Track down each line that has the word "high" and copy it.

SUPPLIED DATA »
────────────────────────────────────────

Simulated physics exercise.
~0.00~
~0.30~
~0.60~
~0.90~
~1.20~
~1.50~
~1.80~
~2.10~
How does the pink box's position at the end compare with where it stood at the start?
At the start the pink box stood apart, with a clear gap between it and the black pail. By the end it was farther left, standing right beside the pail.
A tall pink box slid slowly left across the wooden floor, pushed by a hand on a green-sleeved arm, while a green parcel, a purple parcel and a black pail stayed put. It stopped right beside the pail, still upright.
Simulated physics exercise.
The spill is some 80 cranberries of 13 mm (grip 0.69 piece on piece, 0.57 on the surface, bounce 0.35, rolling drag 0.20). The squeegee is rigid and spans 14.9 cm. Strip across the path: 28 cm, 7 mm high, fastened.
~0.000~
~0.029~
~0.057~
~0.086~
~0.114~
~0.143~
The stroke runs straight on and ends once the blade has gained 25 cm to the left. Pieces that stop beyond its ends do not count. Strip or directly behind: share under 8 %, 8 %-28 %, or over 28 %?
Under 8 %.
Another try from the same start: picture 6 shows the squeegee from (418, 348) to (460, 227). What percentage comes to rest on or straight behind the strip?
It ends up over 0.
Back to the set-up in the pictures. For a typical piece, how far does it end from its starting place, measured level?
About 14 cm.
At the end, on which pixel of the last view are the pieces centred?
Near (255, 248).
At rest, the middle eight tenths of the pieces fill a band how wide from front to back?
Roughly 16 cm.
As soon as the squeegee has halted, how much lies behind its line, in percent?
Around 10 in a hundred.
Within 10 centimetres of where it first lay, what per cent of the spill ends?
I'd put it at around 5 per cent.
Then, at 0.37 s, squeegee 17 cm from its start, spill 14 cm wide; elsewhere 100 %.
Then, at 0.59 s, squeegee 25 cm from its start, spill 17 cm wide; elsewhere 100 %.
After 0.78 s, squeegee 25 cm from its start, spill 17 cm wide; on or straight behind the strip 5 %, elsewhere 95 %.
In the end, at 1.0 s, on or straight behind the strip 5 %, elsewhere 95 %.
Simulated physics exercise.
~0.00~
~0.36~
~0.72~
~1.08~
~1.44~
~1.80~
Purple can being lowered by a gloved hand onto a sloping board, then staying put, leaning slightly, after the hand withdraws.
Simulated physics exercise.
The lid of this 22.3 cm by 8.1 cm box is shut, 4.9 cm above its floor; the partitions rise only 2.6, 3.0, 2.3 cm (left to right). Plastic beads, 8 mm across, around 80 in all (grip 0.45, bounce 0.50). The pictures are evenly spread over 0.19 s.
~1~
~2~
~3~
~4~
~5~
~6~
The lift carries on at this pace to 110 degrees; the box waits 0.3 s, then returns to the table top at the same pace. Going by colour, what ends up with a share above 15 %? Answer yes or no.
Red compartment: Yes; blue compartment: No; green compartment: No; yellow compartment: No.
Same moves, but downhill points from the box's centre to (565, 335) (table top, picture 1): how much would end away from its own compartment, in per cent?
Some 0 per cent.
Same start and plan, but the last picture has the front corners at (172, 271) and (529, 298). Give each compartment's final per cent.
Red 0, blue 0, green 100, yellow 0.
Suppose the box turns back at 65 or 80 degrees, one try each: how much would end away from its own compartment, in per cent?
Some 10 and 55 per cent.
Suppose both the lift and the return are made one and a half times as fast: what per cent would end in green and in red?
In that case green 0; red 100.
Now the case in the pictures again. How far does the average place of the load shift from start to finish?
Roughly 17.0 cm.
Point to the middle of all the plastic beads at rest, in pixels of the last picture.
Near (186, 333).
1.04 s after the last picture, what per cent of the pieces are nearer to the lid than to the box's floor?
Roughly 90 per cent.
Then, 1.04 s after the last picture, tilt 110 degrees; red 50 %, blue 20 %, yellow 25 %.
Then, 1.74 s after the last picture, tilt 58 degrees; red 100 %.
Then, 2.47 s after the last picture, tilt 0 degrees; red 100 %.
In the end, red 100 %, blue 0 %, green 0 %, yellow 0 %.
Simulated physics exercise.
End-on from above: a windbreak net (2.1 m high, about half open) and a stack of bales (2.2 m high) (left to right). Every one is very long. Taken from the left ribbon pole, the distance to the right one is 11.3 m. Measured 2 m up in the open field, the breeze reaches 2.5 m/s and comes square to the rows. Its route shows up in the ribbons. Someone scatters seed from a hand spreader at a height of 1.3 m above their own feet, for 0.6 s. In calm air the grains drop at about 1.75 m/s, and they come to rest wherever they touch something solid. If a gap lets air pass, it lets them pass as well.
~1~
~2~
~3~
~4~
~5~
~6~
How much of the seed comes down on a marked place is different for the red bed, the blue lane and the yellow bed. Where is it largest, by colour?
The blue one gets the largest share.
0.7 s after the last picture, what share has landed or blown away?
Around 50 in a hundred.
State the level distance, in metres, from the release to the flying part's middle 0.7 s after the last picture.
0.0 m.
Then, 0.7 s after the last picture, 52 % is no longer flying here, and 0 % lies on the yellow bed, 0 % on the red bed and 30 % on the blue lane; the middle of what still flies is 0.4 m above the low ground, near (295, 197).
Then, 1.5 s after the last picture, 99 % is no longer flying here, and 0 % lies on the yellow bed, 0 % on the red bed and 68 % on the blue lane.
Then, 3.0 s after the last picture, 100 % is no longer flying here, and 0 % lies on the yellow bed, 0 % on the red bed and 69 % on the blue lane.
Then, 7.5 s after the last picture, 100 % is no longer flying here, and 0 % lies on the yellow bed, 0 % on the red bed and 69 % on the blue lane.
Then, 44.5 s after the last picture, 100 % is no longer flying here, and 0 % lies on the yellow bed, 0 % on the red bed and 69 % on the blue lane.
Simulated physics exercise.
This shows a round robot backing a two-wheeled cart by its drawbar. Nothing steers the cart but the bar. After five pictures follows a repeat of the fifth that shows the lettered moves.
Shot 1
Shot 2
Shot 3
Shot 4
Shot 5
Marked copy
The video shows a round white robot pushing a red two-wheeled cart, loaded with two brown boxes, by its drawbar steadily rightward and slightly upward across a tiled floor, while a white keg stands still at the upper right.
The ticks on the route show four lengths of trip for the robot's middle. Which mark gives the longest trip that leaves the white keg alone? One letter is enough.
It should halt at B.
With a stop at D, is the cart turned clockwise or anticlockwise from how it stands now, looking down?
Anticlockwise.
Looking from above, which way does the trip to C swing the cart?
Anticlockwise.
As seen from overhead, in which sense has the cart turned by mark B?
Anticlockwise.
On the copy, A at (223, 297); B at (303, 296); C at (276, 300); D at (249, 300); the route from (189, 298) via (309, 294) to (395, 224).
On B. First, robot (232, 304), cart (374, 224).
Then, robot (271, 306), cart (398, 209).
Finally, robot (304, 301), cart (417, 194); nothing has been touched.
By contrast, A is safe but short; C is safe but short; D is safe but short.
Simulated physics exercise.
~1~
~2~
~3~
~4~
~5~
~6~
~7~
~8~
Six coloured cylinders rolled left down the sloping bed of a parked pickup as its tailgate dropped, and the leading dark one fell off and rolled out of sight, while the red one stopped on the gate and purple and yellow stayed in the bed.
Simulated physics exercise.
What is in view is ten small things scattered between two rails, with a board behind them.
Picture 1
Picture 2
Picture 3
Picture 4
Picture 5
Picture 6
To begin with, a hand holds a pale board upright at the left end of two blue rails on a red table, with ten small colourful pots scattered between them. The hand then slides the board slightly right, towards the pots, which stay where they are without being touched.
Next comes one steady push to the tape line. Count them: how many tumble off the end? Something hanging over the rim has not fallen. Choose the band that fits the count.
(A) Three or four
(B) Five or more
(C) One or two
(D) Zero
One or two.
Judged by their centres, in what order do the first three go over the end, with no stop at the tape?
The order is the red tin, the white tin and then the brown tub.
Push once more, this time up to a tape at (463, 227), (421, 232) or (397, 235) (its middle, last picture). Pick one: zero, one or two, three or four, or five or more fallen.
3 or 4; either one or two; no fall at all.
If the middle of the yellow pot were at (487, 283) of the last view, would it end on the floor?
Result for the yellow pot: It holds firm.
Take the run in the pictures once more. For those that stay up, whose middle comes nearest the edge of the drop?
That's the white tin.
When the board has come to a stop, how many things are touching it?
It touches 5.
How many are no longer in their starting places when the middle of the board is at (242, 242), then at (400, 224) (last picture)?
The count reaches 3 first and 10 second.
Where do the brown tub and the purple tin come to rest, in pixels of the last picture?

────────────────────────────────────────

THE ANSWER »
The spill is some 80 cranberries of 13 mm (grip 0.69 piece on piece, 0.57 on the surface, bounce 0.35, rolling drag 0.20). The squeegee is rigid and spans 14.9 cm. Strip across the path: 28 cm, 7 mm high, fastened.
End-on from above: a windbreak net (2.1 m high, about half open) and a stack of bales (2.2 m high) (left to right). Every one is very long. Taken from the left ribbon pole, the distance to the right one is 11.3 m. Measured 2 m up in the open field, the breeze reaches 2.5 m/s and comes square to the rows. Its route shows up in the ribbons. Someone scatters seed from a hand spreader at a height of 1.3 m above their own feet, for 0.6 s. In calm air the grains drop at about 1.75 m/s, and they come to rest wherever they touch something solid. If a gap lets air pass, it lets them pass as well.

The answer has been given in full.